▸ **Task prompt**: Look for the string "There" in every line, and copy each line that has it.
^^^^
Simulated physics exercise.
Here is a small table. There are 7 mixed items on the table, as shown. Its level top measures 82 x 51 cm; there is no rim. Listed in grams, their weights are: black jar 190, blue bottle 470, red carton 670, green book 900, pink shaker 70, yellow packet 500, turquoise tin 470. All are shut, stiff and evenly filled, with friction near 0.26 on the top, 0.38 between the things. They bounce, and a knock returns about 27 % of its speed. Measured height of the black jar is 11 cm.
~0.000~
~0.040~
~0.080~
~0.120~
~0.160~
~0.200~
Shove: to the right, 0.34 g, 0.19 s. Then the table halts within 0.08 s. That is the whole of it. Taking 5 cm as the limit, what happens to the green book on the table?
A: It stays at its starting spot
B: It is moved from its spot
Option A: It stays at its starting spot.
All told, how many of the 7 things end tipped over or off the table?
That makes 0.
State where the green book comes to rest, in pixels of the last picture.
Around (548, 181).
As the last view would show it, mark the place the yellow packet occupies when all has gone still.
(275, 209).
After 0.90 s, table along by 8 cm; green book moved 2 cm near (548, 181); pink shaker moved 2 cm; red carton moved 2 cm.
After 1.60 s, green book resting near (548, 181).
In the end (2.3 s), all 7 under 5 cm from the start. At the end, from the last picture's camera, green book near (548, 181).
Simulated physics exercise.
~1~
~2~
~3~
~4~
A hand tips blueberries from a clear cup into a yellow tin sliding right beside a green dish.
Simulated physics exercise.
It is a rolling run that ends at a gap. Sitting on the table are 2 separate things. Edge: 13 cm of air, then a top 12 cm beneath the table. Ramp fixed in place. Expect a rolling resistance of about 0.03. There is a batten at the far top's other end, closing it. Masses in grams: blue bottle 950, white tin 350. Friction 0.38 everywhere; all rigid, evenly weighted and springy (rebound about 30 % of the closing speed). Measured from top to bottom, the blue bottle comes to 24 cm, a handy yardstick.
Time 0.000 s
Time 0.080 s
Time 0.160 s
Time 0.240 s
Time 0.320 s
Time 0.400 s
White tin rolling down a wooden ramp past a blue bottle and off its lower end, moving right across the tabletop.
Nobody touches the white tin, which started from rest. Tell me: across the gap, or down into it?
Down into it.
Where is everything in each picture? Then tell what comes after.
^^^^
▸ **Solution for this problem**:
Here is a small table. There are 7 mixed items on the table, as shown. Its level top measures 82 x 51 cm; there is no rim. Listed in grams, their weights are: black jar 190, blue bottle 470, red carton 670, green book 900, pink shaker 70, yellow packet 500, turquoise tin 470. All are shut, stiff and evenly filled, with friction near 0.26 on the top, 0.38 between the things. They bounce, and a knock returns about 27 % of its speed. Measured height of the black jar is 11 cm.
It is a rolling run that ends at a gap. Sitting on the table are 2 separate things. Edge: 13 cm of air, then a top 12 cm beneath the table. Ramp fixed in place. Expect a rolling resistance of about 0.03. There is a batten at the far top's other end, closing it. Masses in grams: blue bottle 950, white tin 350. Friction 0.38 everywhere; all rigid, evenly weighted and springy (rebound about 30 % of the closing speed). Measured from top to bottom, the blue bottle comes to 24 cm, a handy yardstick.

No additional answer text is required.